**Job**:
Identify the lines holding "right" and copy them.

**Task material**:
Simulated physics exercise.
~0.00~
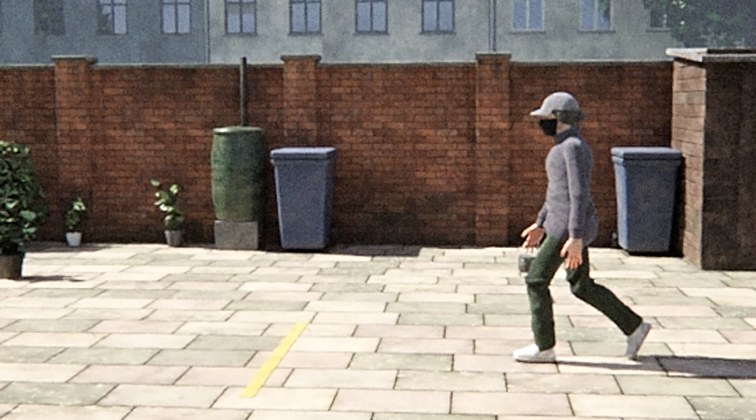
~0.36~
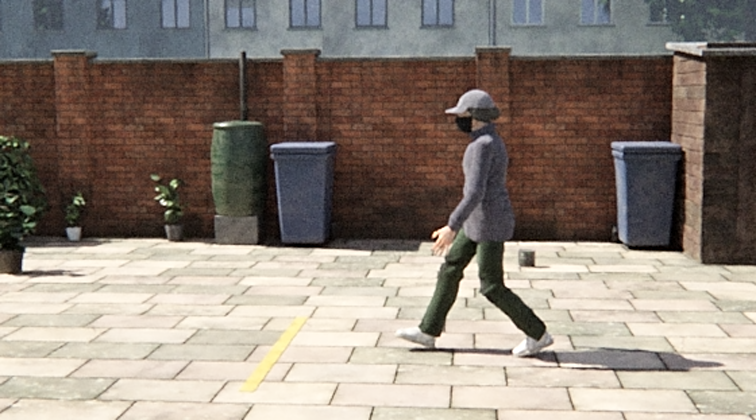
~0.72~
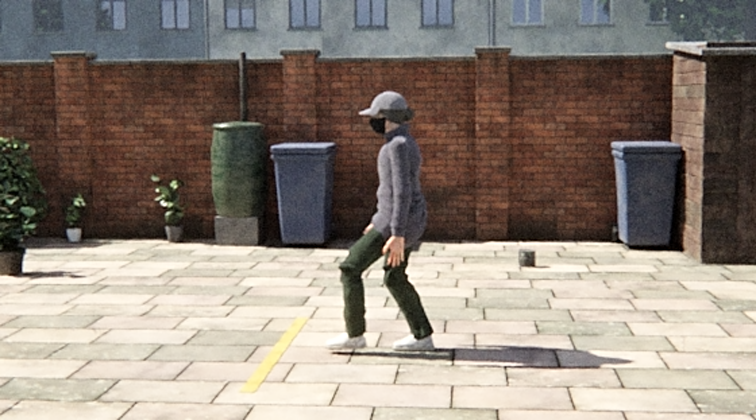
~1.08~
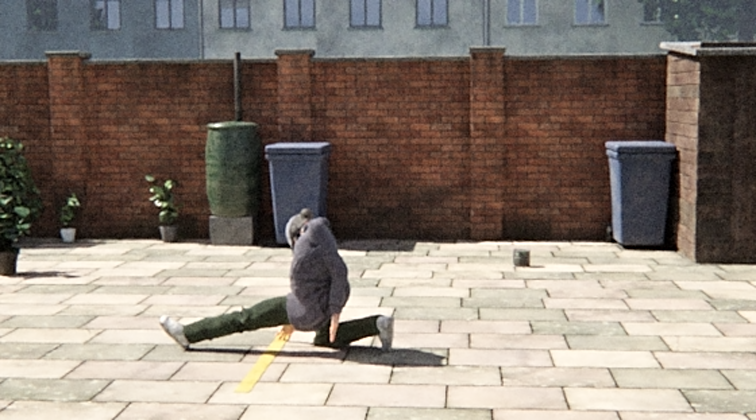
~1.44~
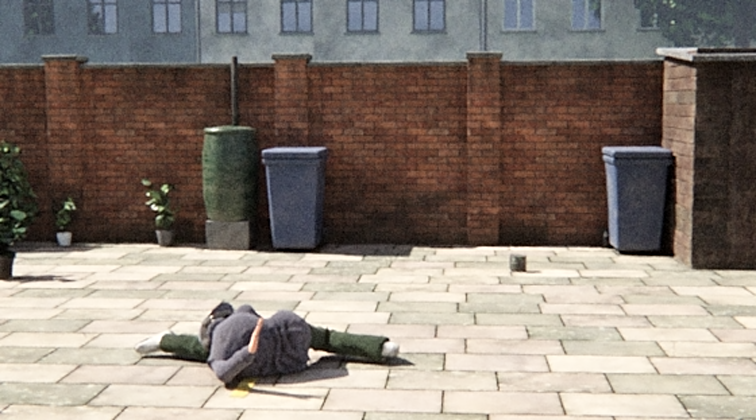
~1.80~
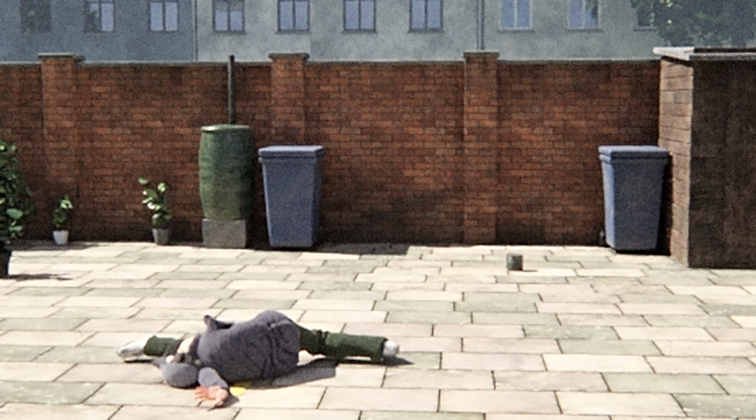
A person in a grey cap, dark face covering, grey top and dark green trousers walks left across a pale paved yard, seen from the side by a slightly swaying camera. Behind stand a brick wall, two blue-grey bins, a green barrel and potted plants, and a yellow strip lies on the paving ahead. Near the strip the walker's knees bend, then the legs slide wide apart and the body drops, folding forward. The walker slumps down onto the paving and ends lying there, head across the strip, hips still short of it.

...

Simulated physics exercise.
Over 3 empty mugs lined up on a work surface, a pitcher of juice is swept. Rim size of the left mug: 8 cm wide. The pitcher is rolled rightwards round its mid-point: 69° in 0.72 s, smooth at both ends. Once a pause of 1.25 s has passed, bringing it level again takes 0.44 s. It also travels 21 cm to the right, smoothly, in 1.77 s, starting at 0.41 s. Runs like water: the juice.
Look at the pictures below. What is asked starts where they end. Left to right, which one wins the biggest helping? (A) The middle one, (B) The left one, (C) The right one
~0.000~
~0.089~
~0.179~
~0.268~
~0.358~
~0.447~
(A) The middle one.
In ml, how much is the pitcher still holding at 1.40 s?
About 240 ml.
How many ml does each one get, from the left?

**Exercise output**:
Over 3 empty mugs lined up on a work surface, a pitcher of juice is swept. Rim size of the left mug: 8 cm wide. The pitcher is rolled rightwards round its mid-point: 69° in 0.72 s, smooth at both ends. Once a pause of 1.25 s has passed, bringing it level again takes 0.44 s. It also travels 21 cm to the right, smoothly, in 1.77 s, starting at 0.41 s. Runs like water: the juice.
Look at the pictures below. What is asked starts where they end. Left to right, which one wins the biggest helping? (A) The middle one, (B) The left one, (C) The right one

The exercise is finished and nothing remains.